## Direction:
Set down exactly the lines that run from the line with "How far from" to the end of the data, and nothing else.

+++

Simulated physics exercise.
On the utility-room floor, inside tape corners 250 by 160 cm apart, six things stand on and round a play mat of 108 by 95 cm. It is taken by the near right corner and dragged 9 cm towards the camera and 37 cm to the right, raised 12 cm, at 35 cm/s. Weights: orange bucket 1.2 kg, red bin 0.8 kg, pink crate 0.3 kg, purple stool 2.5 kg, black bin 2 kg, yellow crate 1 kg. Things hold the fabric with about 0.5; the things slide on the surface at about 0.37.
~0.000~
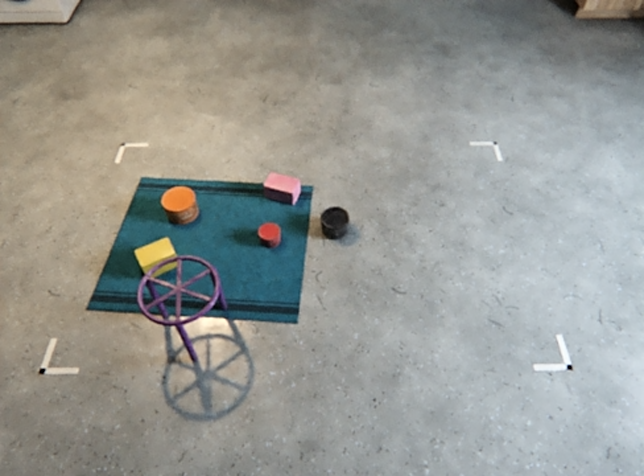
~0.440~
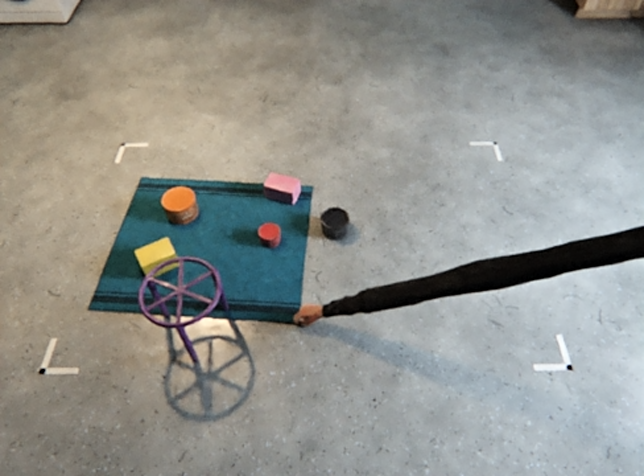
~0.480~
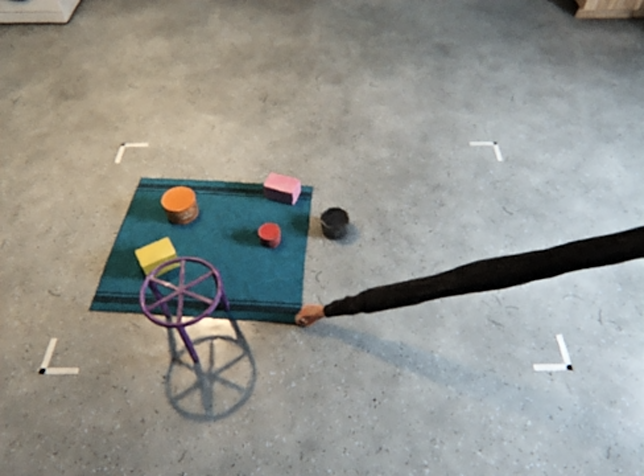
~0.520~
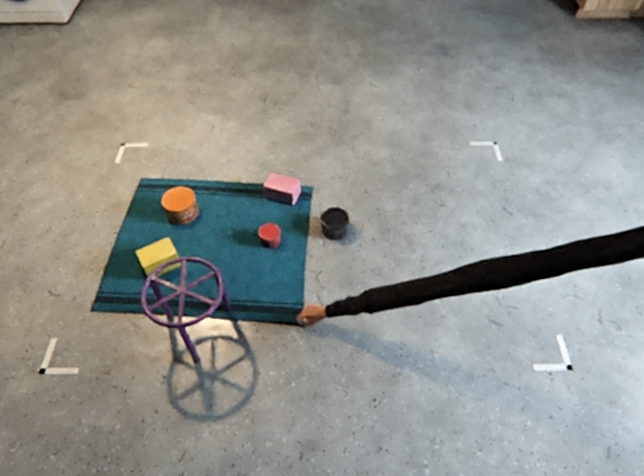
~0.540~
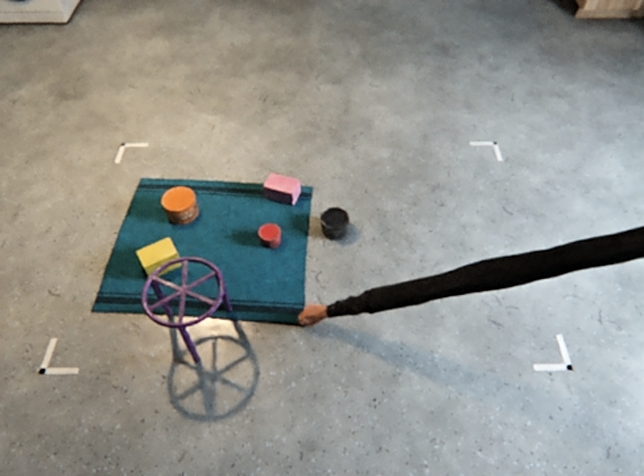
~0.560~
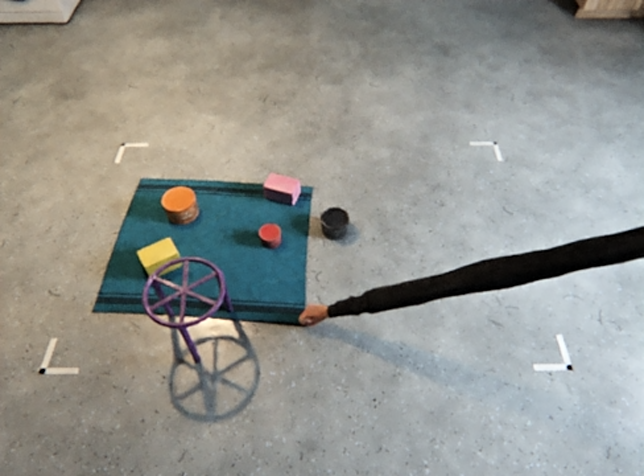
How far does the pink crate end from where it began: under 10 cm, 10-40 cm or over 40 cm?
Result: Pink crate moves a moderate way.
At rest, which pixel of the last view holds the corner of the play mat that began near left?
Near (157, 361).
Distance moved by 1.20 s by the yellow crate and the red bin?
Yellow crate 25 cm, red bin 20 cm.
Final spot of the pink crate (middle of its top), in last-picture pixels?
At about (311, 198).
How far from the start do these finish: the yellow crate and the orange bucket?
Yellow crate 40 cm, orange bucket 35 cm.
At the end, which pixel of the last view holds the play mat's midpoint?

+++

## Solution for this exercise:
How far from the start do these finish: the yellow crate and the orange bucket?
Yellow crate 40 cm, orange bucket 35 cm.
At the end, which pixel of the last view holds the play mat's midpoint?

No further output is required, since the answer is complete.